### WRITTEN INSTRUCTION
Skip the images and return the records below exactly.

Stored data entries

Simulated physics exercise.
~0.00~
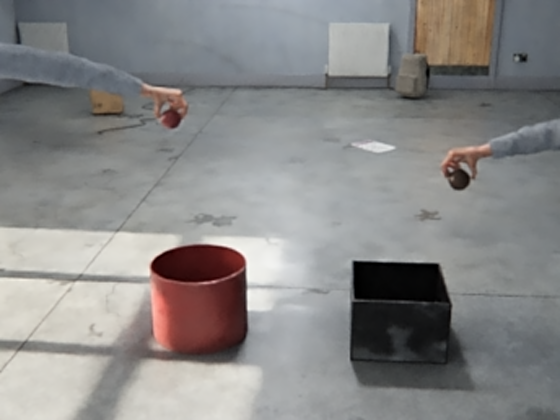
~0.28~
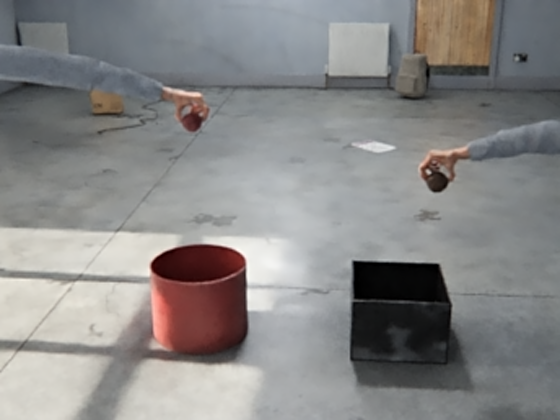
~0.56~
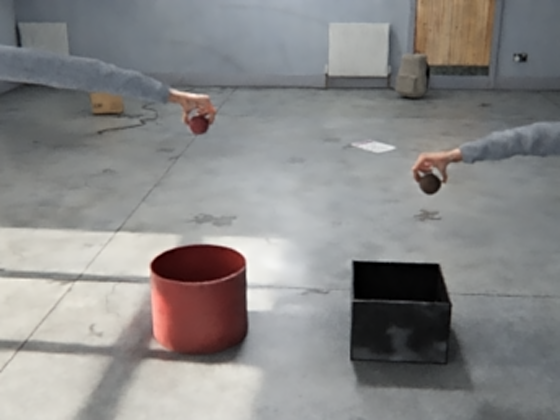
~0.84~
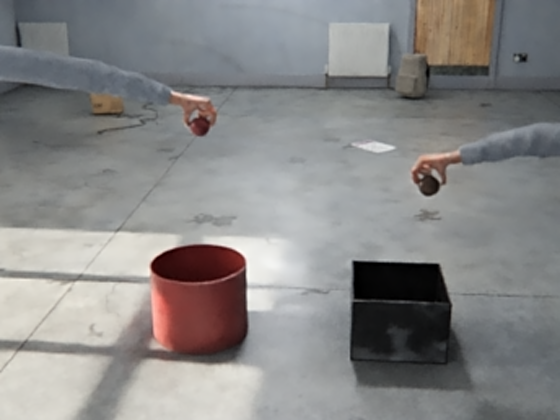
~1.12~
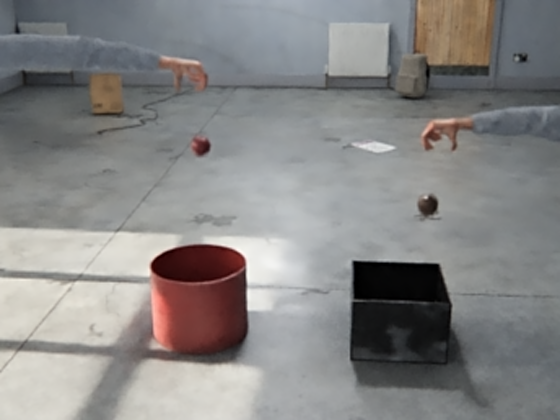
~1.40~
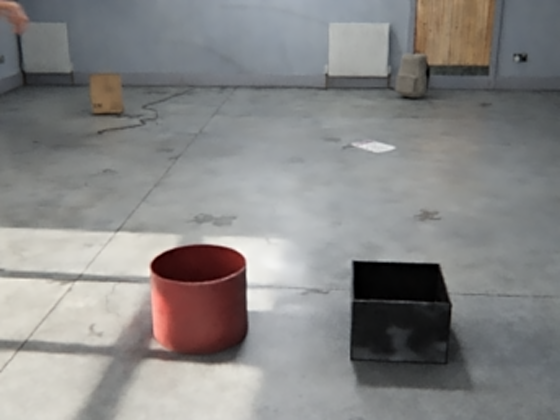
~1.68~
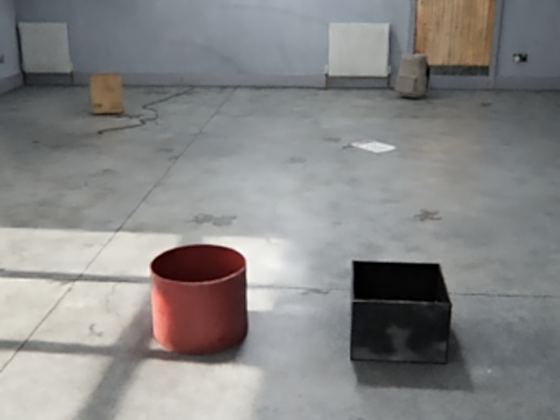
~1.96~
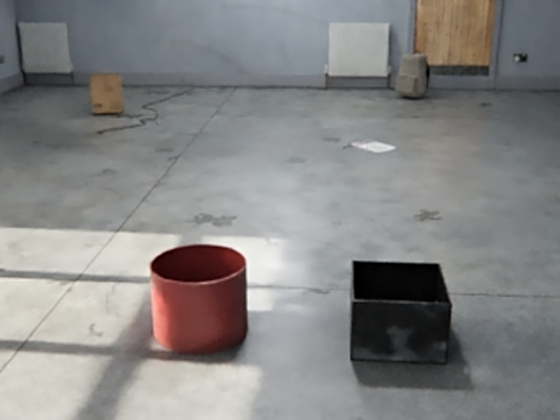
At the start, two hands reach in from opposite sides of a bare grey room, the left one holding a red apple and the right one a brown onion, with a round red bin and a square black container on the floor. The left hand moves right and the right hand moves left, until both pause above the containers. Then the fingers open, and the apple and onion fall as the hands begin to draw back. Both drop into the containers below, the apple into the red bin and the onion into the black one. The arms leave, and the two containers stand still, their contents hidden from view.
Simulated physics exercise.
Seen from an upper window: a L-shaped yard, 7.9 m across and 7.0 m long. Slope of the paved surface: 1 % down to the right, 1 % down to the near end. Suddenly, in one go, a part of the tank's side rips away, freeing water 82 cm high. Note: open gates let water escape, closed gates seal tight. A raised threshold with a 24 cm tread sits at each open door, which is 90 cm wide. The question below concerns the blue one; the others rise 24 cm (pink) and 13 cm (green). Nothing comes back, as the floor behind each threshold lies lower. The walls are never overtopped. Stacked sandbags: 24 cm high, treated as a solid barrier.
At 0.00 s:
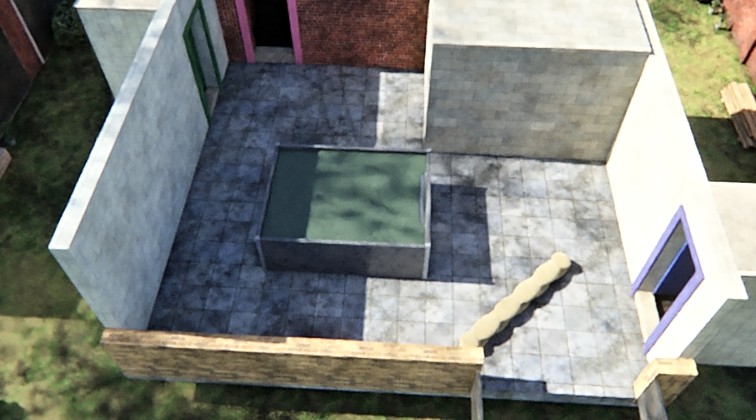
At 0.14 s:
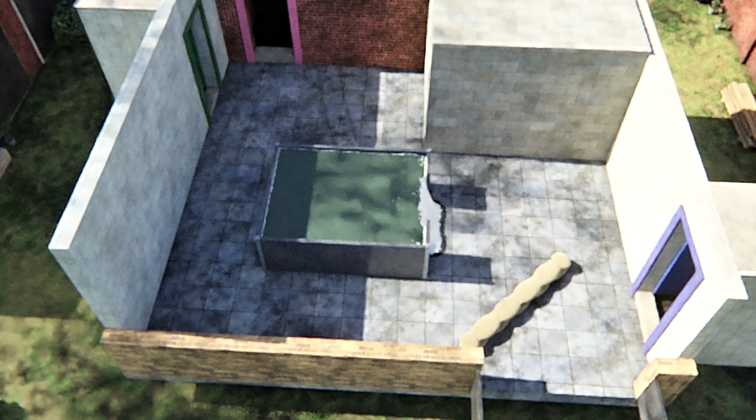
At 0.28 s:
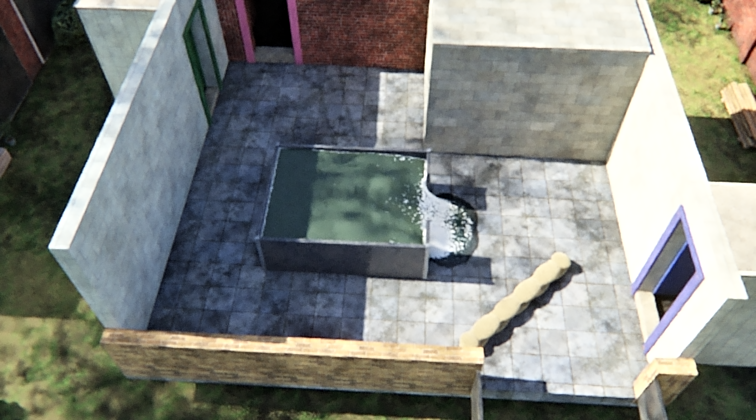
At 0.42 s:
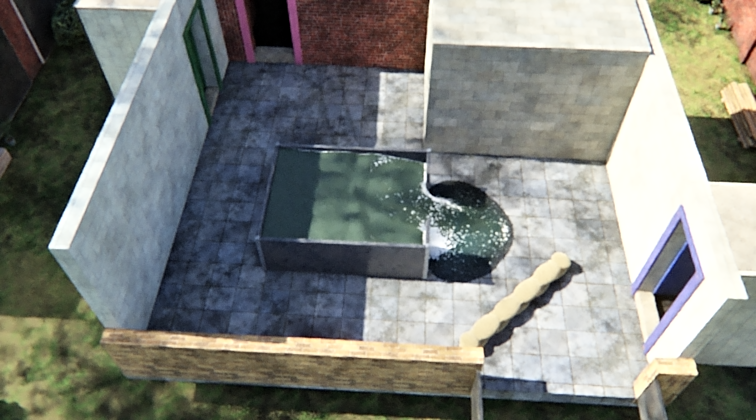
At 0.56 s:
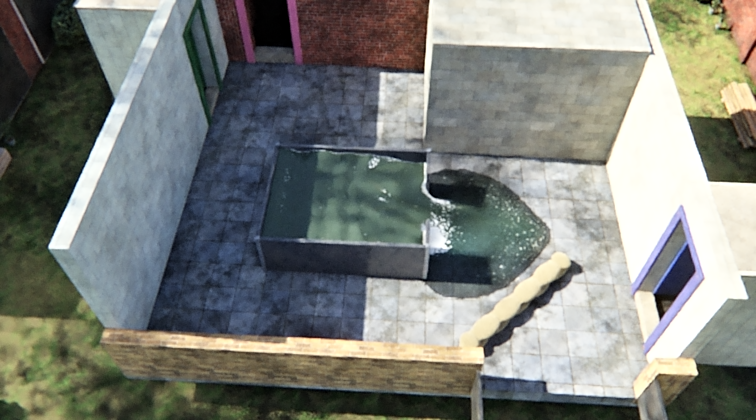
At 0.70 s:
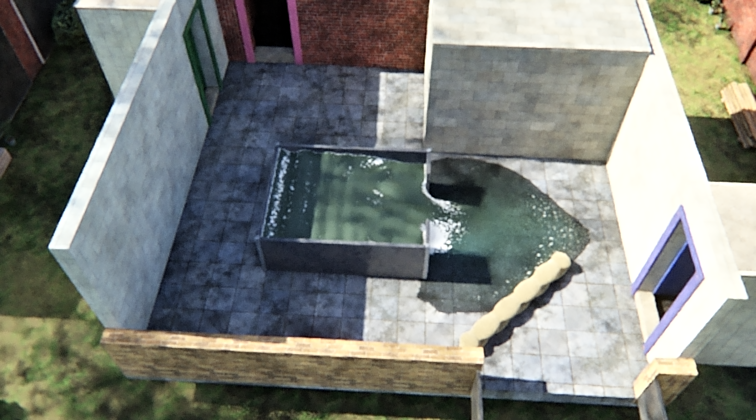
Water bursting from the right side of a rectangular tank, spreading across a paved walled yard and running along a sandbag row.
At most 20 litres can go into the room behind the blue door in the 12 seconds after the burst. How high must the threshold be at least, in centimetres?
About 10 cm.
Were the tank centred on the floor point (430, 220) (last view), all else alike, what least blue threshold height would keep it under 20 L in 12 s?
Then roughly 14.5 cm.
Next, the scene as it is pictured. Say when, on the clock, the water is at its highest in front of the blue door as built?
At about 4.5 s.
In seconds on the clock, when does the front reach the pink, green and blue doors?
The flood shows up at pink at 8.5 s, at green at 6.5 s, and at blue at 1.4 s.
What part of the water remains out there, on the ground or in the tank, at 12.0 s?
Remaining share: Around 68 %.
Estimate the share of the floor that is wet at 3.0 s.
The wet part is about 35 per cent.
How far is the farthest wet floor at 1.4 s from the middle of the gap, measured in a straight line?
Around 3.8 m out.
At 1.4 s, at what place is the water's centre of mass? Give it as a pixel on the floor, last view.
(394, 225), roughly.
After 1.4 s water covers 25 % of the floor, deepest (50 cm) near (432, 228); 2 cm at the blue door, 0 litres in over its 16 cm threshold.
After 3.0 s water covers 35 % of the floor, deepest (42 cm) near (612, 229); 10 cm at the blue door, 0 litres in over its 16 cm threshold.
After 12.0 s water covers 90 % of the floor, deepest (15 cm) near (527, 276); 4 cm at the blue door, 1 litre in over its 16 cm threshold.
At the blue door as built, the water arrived by 1.4 s and peaked near 14 cm at 4.4 s.
Run again over the same 12 s with other heights there, 36 litres in over 8.5 cm, 11 litres over 11.5 cm. The limit of 20 litres is kept from about 10 cm up.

### EXERCISE OUTPUT
Simulated physics exercise.
~0.00~
~0.28~
~0.56~
~0.84~
~1.12~
~1.40~
~1.68~
~1.96~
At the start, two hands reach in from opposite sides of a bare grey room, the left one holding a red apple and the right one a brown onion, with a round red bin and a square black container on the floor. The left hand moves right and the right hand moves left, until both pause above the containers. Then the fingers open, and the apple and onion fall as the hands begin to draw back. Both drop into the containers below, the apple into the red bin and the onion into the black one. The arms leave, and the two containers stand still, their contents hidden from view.
Simulated physics exercise.
Seen from an upper window: a L-shaped yard, 7.9 m across and 7.0 m long. Slope of the paved surface: 1 % down to the right, 1 % down to the near end. Suddenly, in one go, a part of the tank's side rips away, freeing water 82 cm high. Note: open gates let water escape, closed gates seal tight. A raised threshold with a 24 cm tread sits at each open door, which is 90 cm wide. The question below concerns the blue one; the others rise 24 cm (pink) and 13 cm (green). Nothing comes back, as the floor behind each threshold lies lower. The walls are never overtopped. Stacked sandbags: 24 cm high, treated as a solid barrier.
At 0.00 s:
At 0.14 s:
At 0.28 s:
At 0.42 s:
At 0.56 s:
At 0.70 s:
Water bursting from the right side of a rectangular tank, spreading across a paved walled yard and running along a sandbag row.
At most 20 litres can go into the room behind the blue door in the 12 seconds after the burst. How high must the threshold be at least, in centimetres?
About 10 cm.
Were the tank centred on the floor point (430, 220) (last view), all else alike, what least blue threshold height would keep it under 20 L in 12 s?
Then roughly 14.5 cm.
Next, the scene as it is pictured. Say when, on the clock, the water is at its highest in front of the blue door as built?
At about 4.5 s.
In seconds on the clock, when does the front reach the pink, green and blue doors?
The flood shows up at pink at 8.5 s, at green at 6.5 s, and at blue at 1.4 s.
What part of the water remains out there, on the ground or in the tank, at 12.0 s?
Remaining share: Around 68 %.
Estimate the share of the floor that is wet at 3.0 s.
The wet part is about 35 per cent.
How far is the farthest wet floor at 1.4 s from the middle of the gap, measured in a straight line?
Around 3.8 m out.
At 1.4 s, at what place is the water's centre of mass? Give it as a pixel on the floor, last view.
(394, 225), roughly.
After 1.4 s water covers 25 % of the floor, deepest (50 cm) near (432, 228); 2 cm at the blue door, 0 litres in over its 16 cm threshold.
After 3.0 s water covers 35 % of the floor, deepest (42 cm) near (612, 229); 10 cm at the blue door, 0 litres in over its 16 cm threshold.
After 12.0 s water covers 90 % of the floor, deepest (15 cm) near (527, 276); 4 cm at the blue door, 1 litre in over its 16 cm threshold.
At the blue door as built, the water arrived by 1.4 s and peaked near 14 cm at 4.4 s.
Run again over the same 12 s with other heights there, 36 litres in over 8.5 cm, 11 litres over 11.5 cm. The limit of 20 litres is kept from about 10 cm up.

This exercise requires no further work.